**TASK DIRECTIONS**
Images are not part of the copy; transcribe all the data exactly.

::::

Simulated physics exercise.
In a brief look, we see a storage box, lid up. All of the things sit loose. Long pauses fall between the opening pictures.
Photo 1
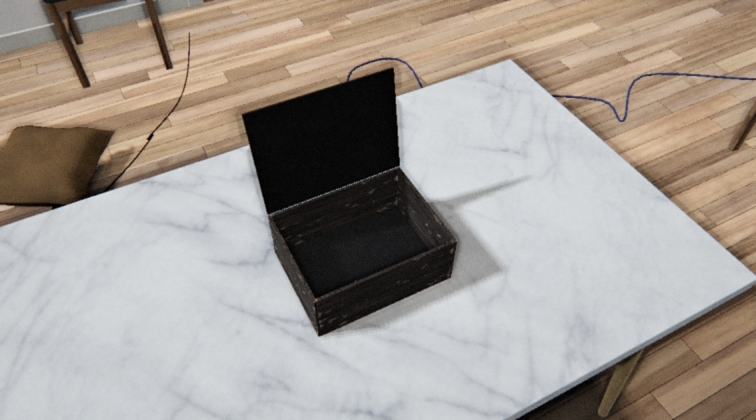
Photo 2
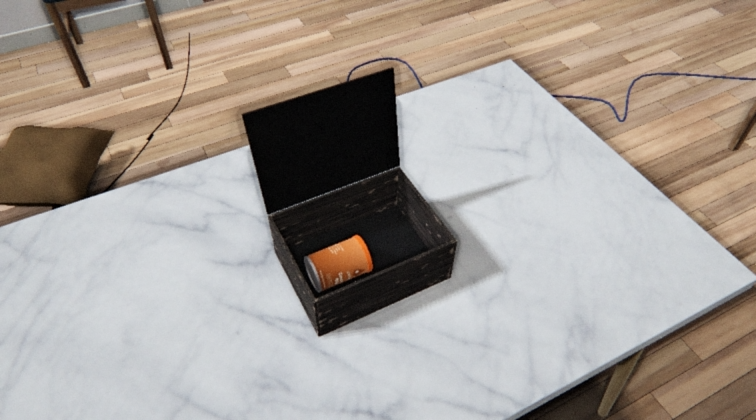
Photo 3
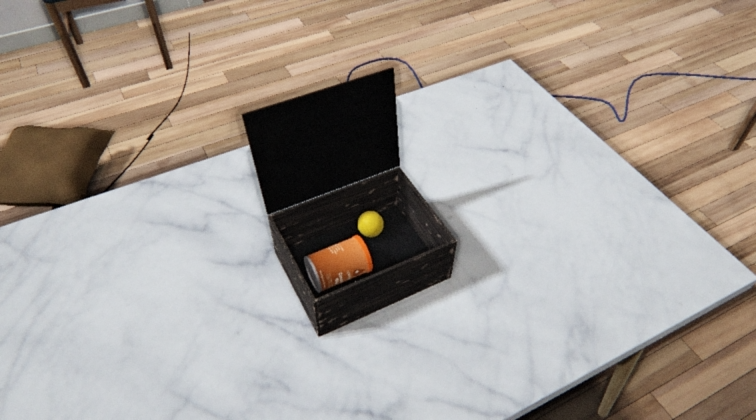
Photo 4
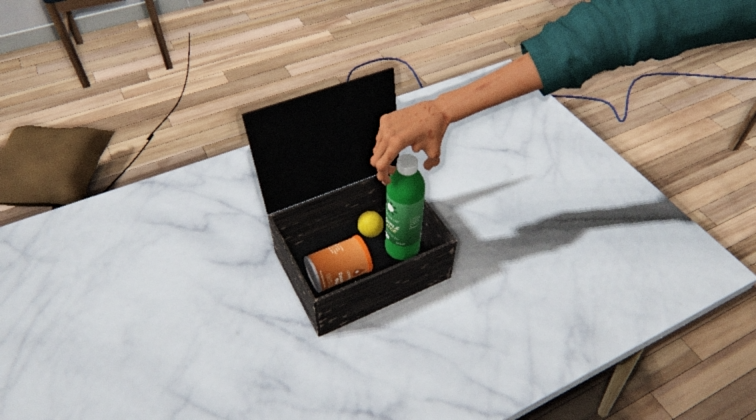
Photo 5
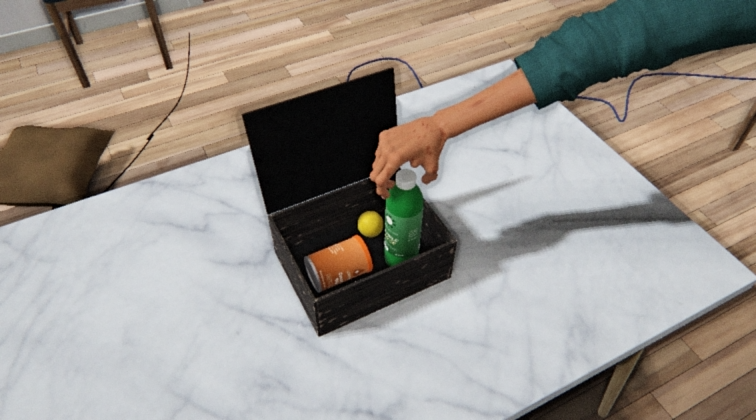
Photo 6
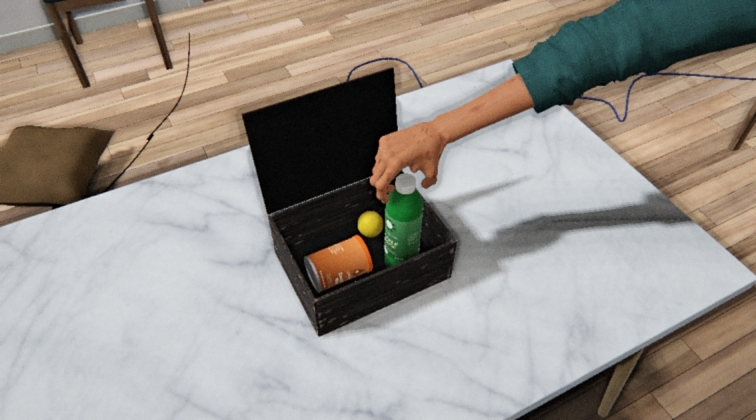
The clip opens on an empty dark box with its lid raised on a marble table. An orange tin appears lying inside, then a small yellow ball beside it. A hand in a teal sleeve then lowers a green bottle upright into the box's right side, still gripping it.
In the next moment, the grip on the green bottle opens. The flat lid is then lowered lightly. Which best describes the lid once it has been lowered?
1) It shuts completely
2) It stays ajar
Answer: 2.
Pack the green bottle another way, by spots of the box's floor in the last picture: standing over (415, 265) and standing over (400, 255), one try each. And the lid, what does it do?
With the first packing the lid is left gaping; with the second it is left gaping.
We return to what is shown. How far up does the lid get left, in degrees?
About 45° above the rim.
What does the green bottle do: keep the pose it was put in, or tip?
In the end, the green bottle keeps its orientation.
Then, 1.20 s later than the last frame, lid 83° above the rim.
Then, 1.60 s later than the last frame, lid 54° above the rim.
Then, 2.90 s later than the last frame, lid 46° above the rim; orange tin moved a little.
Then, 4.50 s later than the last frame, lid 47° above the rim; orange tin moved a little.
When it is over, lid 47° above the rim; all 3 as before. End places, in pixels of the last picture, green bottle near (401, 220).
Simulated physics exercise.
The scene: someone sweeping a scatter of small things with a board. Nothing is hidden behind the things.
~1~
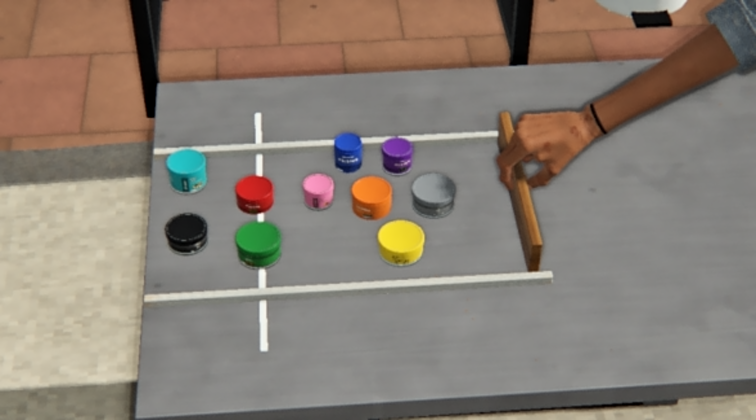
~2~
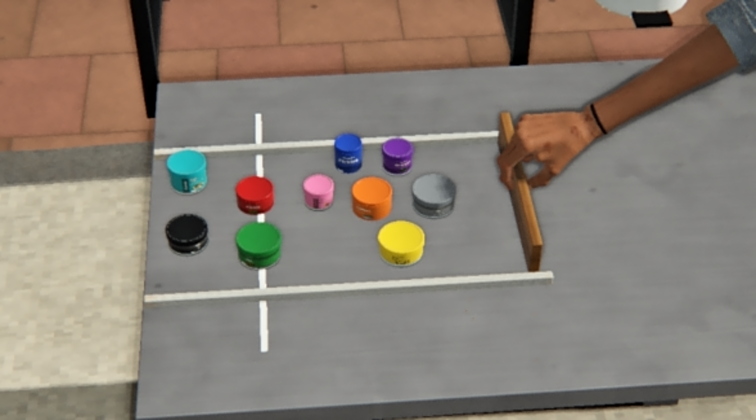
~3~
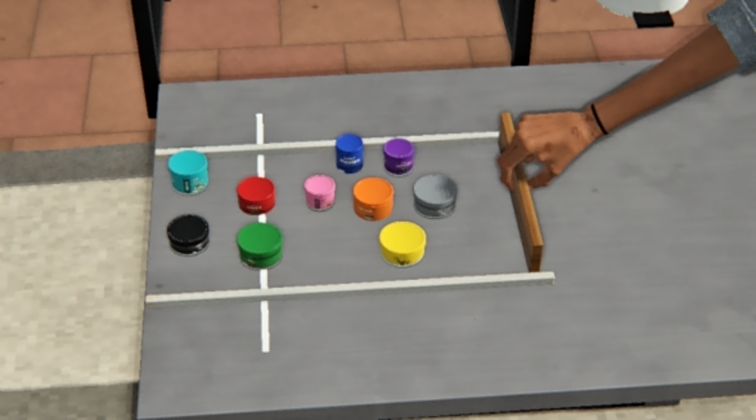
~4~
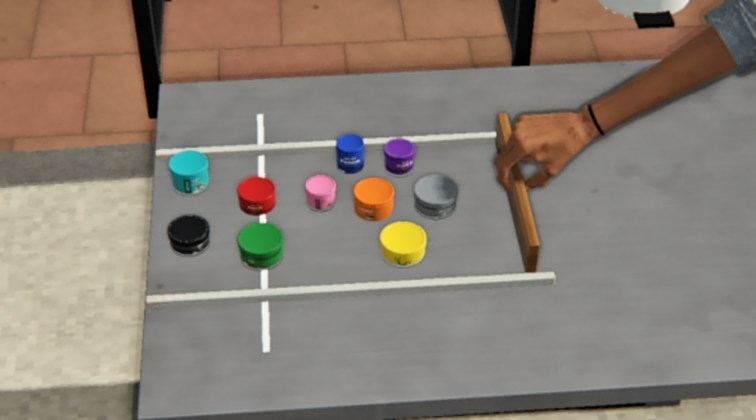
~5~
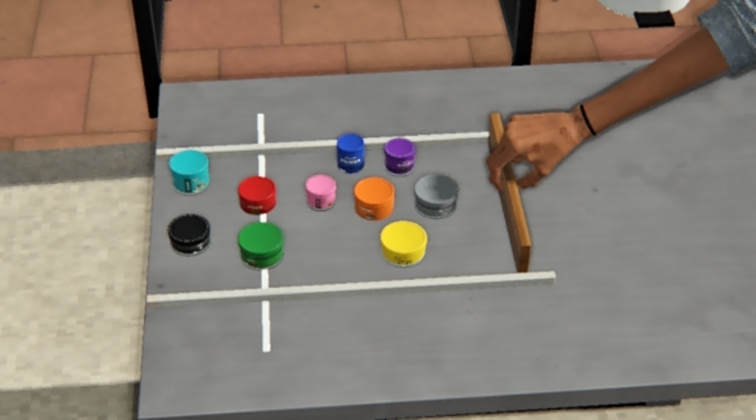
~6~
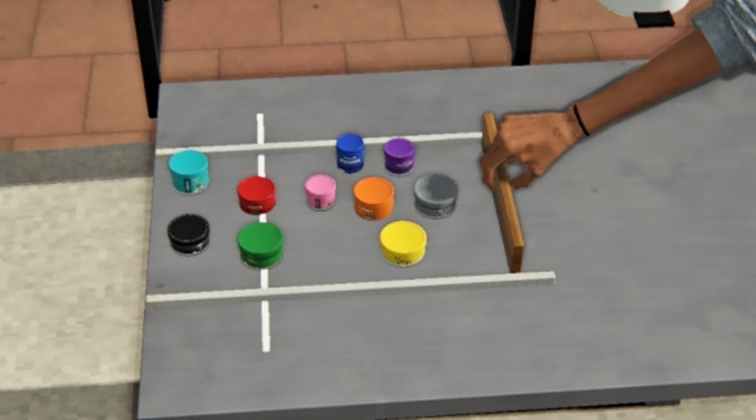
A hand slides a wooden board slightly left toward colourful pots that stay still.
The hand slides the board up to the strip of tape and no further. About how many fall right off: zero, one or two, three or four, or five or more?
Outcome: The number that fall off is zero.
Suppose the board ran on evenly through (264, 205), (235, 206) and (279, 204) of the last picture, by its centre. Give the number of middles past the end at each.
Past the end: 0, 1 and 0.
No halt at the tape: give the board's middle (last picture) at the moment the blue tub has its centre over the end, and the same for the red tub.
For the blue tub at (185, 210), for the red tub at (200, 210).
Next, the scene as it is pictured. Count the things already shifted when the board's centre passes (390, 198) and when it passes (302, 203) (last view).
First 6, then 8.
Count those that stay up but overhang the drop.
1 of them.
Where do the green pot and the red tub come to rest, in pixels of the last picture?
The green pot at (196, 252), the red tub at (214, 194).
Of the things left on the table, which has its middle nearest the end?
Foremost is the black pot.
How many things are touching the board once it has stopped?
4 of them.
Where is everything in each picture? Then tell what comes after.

::::

**THE COMPLETED TASK**
Simulated physics exercise.
In a brief look, we see a storage box, lid up. All of the things sit loose. Long pauses fall between the opening pictures.
Photo 1
Photo 2
Photo 3
Photo 4
Photo 5
Photo 6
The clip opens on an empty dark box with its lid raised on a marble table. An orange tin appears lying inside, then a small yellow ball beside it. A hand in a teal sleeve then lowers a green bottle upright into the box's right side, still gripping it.
In the next moment, the grip on the green bottle opens. The flat lid is then lowered lightly. Which best describes the lid once it has been lowered?
1) It shuts completely
2) It stays ajar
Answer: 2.
Pack the green bottle another way, by spots of the box's floor in the last picture: standing over (415, 265) and standing over (400, 255), one try each. And the lid, what does it do?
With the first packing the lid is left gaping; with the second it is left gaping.
We return to what is shown. How far up does the lid get left, in degrees?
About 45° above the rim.
What does the green bottle do: keep the pose it was put in, or tip?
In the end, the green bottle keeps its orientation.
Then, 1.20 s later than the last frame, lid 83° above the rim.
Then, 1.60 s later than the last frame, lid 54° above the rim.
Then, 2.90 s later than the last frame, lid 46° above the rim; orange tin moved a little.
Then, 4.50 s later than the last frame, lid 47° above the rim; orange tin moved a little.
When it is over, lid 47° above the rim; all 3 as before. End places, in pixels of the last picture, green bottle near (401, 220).
Simulated physics exercise.
The scene: someone sweeping a scatter of small things with a board. Nothing is hidden behind the things.
~1~
~2~
~3~
~4~
~5~
~6~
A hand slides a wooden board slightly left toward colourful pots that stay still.
The hand slides the board up to the strip of tape and no further. About how many fall right off: zero, one or two, three or four, or five or more?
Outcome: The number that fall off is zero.
Suppose the board ran on evenly through (264, 205), (235, 206) and (279, 204) of the last picture, by its centre. Give the number of middles past the end at each.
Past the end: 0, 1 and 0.
No halt at the tape: give the board's middle (last picture) at the moment the blue tub has its centre over the end, and the same for the red tub.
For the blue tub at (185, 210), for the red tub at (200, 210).
Next, the scene as it is pictured. Count the things already shifted when the board's centre passes (390, 198) and when it passes (302, 203) (last view).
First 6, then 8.
Count those that stay up but overhang the drop.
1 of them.
Where do the green pot and the red tub come to rest, in pixels of the last picture?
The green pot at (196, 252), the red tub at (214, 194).
Of the things left on the table, which has its middle nearest the end?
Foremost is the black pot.
How many things are touching the board once it has stopped?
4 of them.
Where is everything in each picture? Then tell what comes after.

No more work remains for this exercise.